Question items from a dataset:
-=-=-=-=-
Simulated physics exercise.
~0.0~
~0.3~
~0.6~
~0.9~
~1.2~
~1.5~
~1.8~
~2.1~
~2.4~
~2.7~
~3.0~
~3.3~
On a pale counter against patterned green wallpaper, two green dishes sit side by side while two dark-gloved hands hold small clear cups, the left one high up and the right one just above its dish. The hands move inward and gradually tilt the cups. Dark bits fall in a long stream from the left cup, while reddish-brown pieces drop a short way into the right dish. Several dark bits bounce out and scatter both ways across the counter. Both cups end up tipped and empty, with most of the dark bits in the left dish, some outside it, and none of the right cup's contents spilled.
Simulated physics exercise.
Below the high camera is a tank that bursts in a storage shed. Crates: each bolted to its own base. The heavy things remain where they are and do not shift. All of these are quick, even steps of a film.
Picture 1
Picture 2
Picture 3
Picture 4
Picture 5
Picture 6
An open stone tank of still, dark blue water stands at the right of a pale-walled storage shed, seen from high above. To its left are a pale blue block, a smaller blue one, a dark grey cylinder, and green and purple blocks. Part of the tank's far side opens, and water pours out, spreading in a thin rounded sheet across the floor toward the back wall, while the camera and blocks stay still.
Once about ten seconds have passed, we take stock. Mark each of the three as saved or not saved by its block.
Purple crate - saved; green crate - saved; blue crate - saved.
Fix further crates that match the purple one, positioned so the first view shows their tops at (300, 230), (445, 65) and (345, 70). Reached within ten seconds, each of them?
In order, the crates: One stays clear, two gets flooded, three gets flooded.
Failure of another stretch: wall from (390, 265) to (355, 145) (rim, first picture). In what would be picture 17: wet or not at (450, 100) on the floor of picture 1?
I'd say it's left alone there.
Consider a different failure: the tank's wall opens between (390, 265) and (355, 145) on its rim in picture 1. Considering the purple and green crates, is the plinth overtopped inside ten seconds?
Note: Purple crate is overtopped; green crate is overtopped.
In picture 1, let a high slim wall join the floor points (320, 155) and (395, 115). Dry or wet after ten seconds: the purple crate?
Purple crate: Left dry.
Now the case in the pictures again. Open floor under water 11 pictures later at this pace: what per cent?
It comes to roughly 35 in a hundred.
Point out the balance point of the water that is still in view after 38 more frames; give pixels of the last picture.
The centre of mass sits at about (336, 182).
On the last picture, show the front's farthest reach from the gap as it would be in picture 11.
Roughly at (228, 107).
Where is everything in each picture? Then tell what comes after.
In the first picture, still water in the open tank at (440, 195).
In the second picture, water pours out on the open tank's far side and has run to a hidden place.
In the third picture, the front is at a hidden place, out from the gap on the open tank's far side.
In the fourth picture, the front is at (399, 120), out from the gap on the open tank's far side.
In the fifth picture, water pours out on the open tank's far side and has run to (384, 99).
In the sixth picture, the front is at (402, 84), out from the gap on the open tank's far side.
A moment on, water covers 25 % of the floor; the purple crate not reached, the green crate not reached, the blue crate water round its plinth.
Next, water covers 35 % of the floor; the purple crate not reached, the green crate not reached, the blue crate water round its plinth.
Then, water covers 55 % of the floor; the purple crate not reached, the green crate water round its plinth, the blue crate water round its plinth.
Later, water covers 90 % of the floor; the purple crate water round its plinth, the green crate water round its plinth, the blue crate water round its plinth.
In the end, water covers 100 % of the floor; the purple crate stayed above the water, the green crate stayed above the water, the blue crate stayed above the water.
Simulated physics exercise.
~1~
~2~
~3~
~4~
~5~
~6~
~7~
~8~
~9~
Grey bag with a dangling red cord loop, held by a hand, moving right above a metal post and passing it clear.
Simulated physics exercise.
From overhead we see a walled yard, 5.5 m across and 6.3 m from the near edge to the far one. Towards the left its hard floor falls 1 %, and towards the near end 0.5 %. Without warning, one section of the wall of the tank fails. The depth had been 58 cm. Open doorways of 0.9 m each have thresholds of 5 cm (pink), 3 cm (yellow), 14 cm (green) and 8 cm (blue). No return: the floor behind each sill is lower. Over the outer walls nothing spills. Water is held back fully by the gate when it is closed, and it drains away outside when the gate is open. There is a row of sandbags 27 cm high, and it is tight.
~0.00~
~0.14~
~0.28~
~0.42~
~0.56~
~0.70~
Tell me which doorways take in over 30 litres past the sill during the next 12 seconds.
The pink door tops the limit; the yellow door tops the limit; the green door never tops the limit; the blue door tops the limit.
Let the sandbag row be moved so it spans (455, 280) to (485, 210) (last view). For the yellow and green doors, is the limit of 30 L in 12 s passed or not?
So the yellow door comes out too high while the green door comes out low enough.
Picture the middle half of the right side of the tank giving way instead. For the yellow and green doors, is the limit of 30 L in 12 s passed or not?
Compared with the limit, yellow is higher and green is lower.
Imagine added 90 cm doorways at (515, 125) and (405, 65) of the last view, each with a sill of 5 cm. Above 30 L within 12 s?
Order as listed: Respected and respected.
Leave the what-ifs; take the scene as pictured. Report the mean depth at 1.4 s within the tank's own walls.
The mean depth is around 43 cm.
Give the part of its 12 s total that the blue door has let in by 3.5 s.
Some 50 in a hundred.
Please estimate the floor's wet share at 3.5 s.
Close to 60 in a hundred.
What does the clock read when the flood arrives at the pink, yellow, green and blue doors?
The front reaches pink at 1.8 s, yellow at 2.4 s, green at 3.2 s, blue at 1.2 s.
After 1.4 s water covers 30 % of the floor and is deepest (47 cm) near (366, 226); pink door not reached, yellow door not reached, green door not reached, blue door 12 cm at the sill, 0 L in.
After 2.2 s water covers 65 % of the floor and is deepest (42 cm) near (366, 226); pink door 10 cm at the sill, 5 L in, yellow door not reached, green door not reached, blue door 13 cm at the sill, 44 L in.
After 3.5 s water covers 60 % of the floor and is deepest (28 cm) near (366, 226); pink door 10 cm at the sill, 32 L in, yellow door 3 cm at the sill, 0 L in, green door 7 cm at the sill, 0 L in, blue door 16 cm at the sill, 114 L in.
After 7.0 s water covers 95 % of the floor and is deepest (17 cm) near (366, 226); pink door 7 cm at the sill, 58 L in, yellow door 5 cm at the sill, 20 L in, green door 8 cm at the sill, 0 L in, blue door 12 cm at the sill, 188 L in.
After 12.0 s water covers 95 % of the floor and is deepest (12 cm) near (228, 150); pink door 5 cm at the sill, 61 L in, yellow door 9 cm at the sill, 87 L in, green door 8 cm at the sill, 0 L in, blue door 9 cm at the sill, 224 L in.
-=-=-=-=-
REQUIREMENTS: Copy all the records above precisely.

COMPLETED EXERCISE:
Simulated physics exercise.
~0.0~
~0.3~
~0.6~
~0.9~
~1.2~
~1.5~
~1.8~
~2.1~
~2.4~
~2.7~
~3.0~
~3.3~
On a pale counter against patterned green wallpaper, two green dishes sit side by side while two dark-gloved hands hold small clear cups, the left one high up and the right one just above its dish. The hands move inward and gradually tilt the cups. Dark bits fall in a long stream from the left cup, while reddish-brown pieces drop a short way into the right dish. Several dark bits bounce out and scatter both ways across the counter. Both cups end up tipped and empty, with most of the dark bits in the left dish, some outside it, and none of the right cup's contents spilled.
Simulated physics exercise.
Below the high camera is a tank that bursts in a storage shed. Crates: each bolted to its own base. The heavy things remain where they are and do not shift. All of these are quick, even steps of a film.
Picture 1
Picture 2
Picture 3
Picture 4
Picture 5
Picture 6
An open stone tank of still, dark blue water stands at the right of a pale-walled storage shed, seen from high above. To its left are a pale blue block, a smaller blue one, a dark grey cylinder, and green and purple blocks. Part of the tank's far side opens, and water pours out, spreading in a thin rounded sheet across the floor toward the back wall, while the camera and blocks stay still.
Once about ten seconds have passed, we take stock. Mark each of the three as saved or not saved by its block.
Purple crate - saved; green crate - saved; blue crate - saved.
Fix further crates that match the purple one, positioned so the first view shows their tops at (300, 230), (445, 65) and (345, 70). Reached within ten seconds, each of them?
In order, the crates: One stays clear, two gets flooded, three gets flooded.
Failure of another stretch: wall from (390, 265) to (355, 145) (rim, first picture). In what would be picture 17: wet or not at (450, 100) on the floor of picture 1?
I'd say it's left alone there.
Consider a different failure: the tank's wall opens between (390, 265) and (355, 145) on its rim in picture 1. Considering the purple and green crates, is the plinth overtopped inside ten seconds?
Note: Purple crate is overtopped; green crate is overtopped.
In picture 1, let a high slim wall join the floor points (320, 155) and (395, 115). Dry or wet after ten seconds: the purple crate?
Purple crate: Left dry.
Now the case in the pictures again. Open floor under water 11 pictures later at this pace: what per cent?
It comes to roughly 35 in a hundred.
Point out the balance point of the water that is still in view after 38 more frames; give pixels of the last picture.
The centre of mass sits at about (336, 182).
On the last picture, show the front's farthest reach from the gap as it would be in picture 11.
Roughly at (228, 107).
Where is everything in each picture? Then tell what comes after.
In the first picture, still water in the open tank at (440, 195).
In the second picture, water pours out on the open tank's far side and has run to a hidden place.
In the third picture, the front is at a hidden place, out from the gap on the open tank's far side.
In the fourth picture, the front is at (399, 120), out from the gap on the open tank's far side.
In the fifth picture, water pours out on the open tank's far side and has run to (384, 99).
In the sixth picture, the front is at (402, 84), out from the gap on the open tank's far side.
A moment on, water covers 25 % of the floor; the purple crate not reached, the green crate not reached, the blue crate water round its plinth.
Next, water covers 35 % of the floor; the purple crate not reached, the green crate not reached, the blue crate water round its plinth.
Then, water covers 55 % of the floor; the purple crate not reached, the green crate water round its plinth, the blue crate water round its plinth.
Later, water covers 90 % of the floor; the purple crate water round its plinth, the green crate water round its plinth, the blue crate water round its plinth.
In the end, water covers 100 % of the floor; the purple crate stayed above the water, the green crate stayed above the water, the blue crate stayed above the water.
Simulated physics exercise.
~1~
~2~
~3~
~4~
~5~
~6~
~7~
~8~
~9~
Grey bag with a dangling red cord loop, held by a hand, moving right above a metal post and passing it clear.
Simulated physics exercise.
From overhead we see a walled yard, 5.5 m across and 6.3 m from the near edge to the far one. Towards the left its hard floor falls 1 %, and towards the near end 0.5 %. Without warning, one section of the wall of the tank fails. The depth had been 58 cm. Open doorways of 0.9 m each have thresholds of 5 cm (pink), 3 cm (yellow), 14 cm (green) and 8 cm (blue). No return: the floor behind each sill is lower. Over the outer walls nothing spills. Water is held back fully by the gate when it is closed, and it drains away outside when the gate is open. There is a row of sandbags 27 cm high, and it is tight.
~0.00~
~0.14~
~0.28~
~0.42~
~0.56~
~0.70~
Tell me which doorways take in over 30 litres past the sill during the next 12 seconds.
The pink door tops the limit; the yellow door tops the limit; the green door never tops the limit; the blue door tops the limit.
Let the sandbag row be moved so it spans (455, 280) to (485, 210) (last view). For the yellow and green doors, is the limit of 30 L in 12 s passed or not?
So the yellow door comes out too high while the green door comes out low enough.
Picture the middle half of the right side of the tank giving way instead. For the yellow and green doors, is the limit of 30 L in 12 s passed or not?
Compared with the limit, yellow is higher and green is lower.
Imagine added 90 cm doorways at (515, 125) and (405, 65) of the last view, each with a sill of 5 cm. Above 30 L within 12 s?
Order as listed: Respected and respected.
Leave the what-ifs; take the scene as pictured. Report the mean depth at 1.4 s within the tank's own walls.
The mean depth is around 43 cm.
Give the part of its 12 s total that the blue door has let in by 3.5 s.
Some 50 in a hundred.
Please estimate the floor's wet share at 3.5 s.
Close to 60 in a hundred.
What does the clock read when the flood arrives at the pink, yellow, green and blue doors?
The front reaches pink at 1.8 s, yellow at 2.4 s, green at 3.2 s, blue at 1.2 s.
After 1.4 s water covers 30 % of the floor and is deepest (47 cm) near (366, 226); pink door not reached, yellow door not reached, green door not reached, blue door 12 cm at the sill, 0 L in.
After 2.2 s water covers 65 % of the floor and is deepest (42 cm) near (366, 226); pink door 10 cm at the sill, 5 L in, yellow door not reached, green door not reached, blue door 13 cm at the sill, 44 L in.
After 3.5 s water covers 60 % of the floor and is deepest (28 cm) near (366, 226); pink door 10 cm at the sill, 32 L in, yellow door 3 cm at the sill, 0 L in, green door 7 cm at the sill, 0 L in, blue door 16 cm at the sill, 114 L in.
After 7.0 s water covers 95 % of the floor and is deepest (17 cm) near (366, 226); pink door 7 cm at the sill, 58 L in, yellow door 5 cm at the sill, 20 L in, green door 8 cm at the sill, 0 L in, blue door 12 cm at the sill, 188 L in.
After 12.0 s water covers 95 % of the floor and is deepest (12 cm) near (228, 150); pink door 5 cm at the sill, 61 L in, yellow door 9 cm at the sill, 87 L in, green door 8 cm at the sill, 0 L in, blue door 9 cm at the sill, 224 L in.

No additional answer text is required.